═══ Data provided ═══

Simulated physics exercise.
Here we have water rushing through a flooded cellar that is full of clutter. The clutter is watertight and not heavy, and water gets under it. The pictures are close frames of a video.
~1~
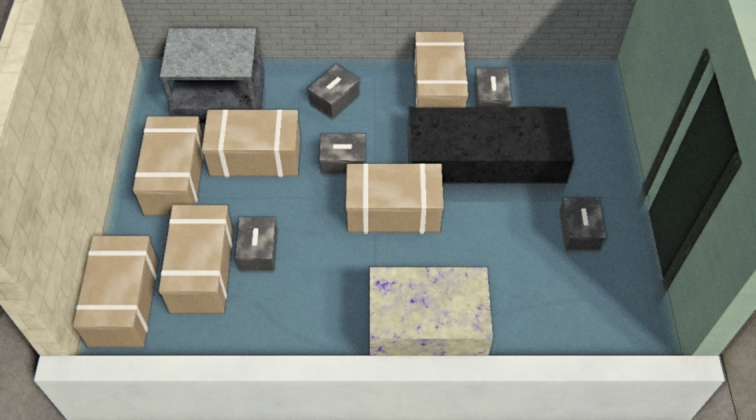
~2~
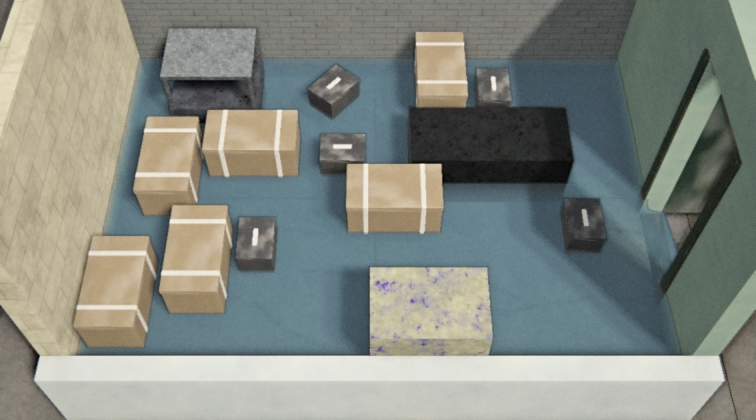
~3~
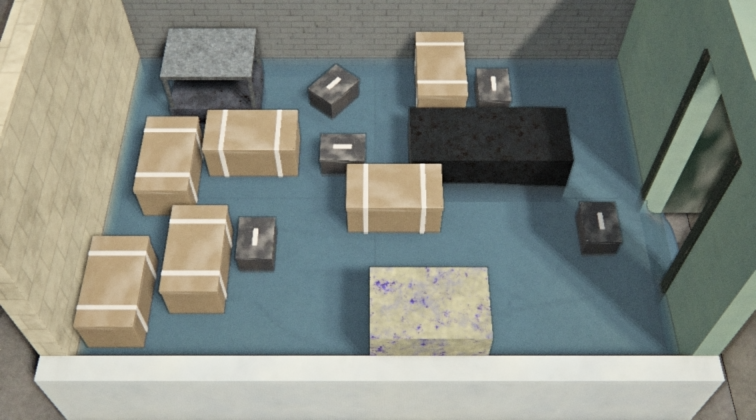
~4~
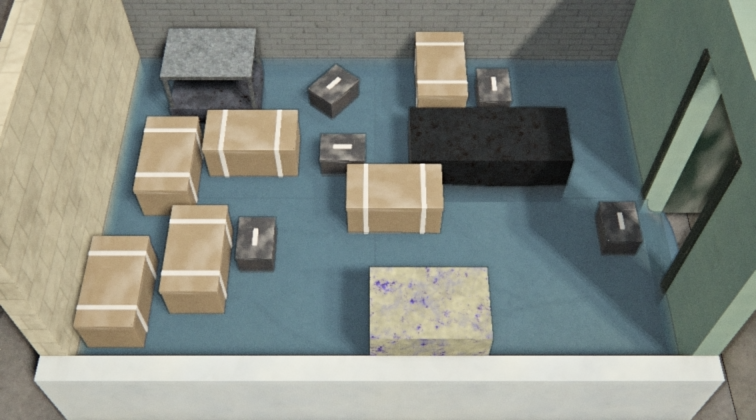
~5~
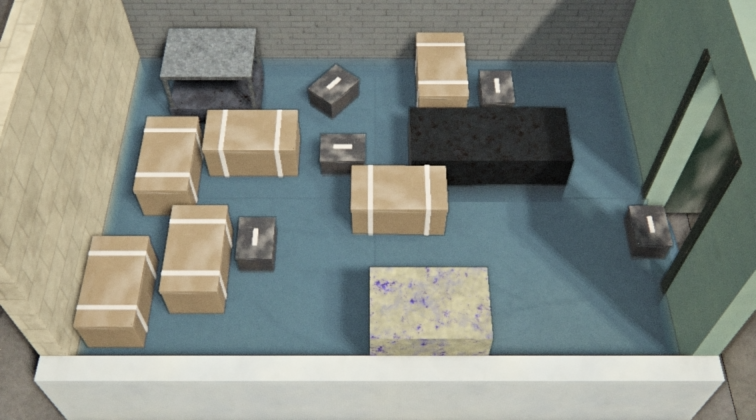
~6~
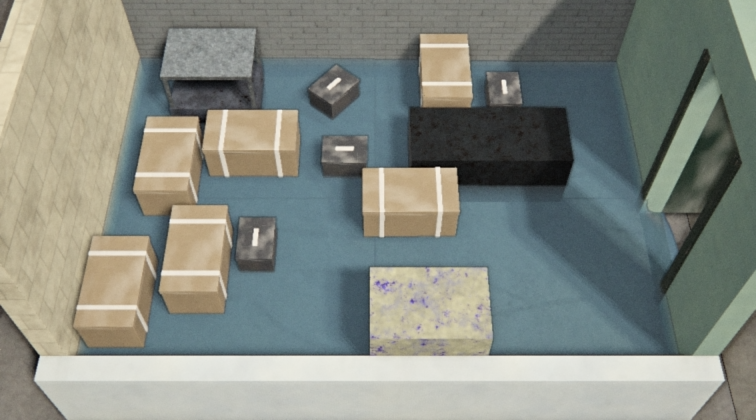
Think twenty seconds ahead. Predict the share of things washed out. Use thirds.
It is one to two thirds.
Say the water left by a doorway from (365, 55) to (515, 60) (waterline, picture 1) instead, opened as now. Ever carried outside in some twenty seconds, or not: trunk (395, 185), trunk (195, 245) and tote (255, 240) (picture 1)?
In turn: Out, inside, carried outside.
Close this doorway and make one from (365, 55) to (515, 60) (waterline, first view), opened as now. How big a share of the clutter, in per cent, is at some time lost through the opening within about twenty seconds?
I make it 80 per cent.
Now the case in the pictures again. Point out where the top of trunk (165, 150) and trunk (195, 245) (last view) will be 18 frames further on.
At about (202, 164) and (250, 250).
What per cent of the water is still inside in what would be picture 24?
About 68 per cent.
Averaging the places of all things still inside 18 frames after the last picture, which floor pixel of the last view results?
At about (344, 215).
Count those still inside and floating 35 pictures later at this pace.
It comes to 6.
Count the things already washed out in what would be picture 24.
It comes to 3.
A moment on, 1 of 11 are out; 10 afloat.
Next, 3 of 11 are out; 8 afloat.
Later, 5 of 11 are out; 6 afloat.
In the end, 6 of 11 are out; 5 afloat.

═══

* _What you will do_: Output the data exactly. Pictures don't belong in the result.

* _Exercise response_:
Simulated physics exercise.
Here we have water rushing through a flooded cellar that is full of clutter. The clutter is watertight and not heavy, and water gets under it. The pictures are close frames of a video.
~1~
~2~
~3~
~4~
~5~
~6~
Think twenty seconds ahead. Predict the share of things washed out. Use thirds.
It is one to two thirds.
Say the water left by a doorway from (365, 55) to (515, 60) (waterline, picture 1) instead, opened as now. Ever carried outside in some twenty seconds, or not: trunk (395, 185), trunk (195, 245) and tote (255, 240) (picture 1)?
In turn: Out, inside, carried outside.
Close this doorway and make one from (365, 55) to (515, 60) (waterline, first view), opened as now. How big a share of the clutter, in per cent, is at some time lost through the opening within about twenty seconds?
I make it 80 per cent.
Now the case in the pictures again. Point out where the top of trunk (165, 150) and trunk (195, 245) (last view) will be 18 frames further on.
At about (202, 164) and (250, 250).
What per cent of the water is still inside in what would be picture 24?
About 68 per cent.
Averaging the places of all things still inside 18 frames after the last picture, which floor pixel of the last view results?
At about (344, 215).
Count those still inside and floating 35 pictures later at this pace.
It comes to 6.
Count the things already washed out in what would be picture 24.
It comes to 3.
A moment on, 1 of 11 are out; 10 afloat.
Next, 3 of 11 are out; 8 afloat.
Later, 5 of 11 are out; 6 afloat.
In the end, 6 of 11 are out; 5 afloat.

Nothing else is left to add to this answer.